## START

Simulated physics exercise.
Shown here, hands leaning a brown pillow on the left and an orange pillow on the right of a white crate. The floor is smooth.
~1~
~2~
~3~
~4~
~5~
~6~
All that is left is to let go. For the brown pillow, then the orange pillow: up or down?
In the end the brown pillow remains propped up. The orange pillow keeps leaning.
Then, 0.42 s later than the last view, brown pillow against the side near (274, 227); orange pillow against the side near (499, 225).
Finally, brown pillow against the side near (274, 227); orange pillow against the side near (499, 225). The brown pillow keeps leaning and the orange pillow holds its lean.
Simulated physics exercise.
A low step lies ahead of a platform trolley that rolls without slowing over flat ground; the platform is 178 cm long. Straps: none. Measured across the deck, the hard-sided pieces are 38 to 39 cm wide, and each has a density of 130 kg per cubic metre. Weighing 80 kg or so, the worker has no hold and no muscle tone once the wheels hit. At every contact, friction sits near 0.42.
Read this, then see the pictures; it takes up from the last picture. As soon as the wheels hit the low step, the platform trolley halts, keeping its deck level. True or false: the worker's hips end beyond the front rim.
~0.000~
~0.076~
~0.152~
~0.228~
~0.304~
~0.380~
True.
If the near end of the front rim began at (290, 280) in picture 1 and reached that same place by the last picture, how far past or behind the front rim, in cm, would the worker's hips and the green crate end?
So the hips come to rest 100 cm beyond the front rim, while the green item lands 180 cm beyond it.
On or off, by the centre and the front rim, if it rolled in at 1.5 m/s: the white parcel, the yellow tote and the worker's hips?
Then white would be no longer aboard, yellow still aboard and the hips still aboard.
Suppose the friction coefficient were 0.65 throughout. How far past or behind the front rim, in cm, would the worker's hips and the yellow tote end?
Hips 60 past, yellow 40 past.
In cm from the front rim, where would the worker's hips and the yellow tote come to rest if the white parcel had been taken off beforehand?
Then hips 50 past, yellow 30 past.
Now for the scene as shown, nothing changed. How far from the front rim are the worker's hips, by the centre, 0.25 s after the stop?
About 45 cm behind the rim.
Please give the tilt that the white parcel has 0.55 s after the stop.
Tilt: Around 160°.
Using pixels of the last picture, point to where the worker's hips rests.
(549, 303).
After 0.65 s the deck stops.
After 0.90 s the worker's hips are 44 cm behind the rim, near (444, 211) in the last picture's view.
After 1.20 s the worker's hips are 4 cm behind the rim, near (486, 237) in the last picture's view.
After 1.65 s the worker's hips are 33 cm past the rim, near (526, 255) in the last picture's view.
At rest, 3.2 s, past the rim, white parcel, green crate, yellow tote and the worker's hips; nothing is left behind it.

## END

**REQUEST:**
Everything in the listing above should be restated exactly.

**EXERCISE SOLUTION:**
Simulated physics exercise.
Shown here, hands leaning a brown pillow on the left and an orange pillow on the right of a white crate. The floor is smooth.
~1~
~2~
~3~
~4~
~5~
~6~
All that is left is to let go. For the brown pillow, then the orange pillow: up or down?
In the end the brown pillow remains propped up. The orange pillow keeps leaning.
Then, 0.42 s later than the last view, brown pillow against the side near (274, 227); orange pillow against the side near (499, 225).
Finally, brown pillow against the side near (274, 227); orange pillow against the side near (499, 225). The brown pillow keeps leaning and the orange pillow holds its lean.
Simulated physics exercise.
A low step lies ahead of a platform trolley that rolls without slowing over flat ground; the platform is 178 cm long. Straps: none. Measured across the deck, the hard-sided pieces are 38 to 39 cm wide, and each has a density of 130 kg per cubic metre. Weighing 80 kg or so, the worker has no hold and no muscle tone once the wheels hit. At every contact, friction sits near 0.42.
Read this, then see the pictures; it takes up from the last picture. As soon as the wheels hit the low step, the platform trolley halts, keeping its deck level. True or false: the worker's hips end beyond the front rim.
~0.000~
~0.076~
~0.152~
~0.228~
~0.304~
~0.380~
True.
If the near end of the front rim began at (290, 280) in picture 1 and reached that same place by the last picture, how far past or behind the front rim, in cm, would the worker's hips and the green crate end?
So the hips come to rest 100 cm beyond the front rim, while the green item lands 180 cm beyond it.
On or off, by the centre and the front rim, if it rolled in at 1.5 m/s: the white parcel, the yellow tote and the worker's hips?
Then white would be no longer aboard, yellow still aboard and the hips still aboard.
Suppose the friction coefficient were 0.65 throughout. How far past or behind the front rim, in cm, would the worker's hips and the yellow tote end?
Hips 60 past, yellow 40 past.
In cm from the front rim, where would the worker's hips and the yellow tote come to rest if the white parcel had been taken off beforehand?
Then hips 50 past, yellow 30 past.
Now for the scene as shown, nothing changed. How far from the front rim are the worker's hips, by the centre, 0.25 s after the stop?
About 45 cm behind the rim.
Please give the tilt that the white parcel has 0.55 s after the stop.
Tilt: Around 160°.
Using pixels of the last picture, point to where the worker's hips rests.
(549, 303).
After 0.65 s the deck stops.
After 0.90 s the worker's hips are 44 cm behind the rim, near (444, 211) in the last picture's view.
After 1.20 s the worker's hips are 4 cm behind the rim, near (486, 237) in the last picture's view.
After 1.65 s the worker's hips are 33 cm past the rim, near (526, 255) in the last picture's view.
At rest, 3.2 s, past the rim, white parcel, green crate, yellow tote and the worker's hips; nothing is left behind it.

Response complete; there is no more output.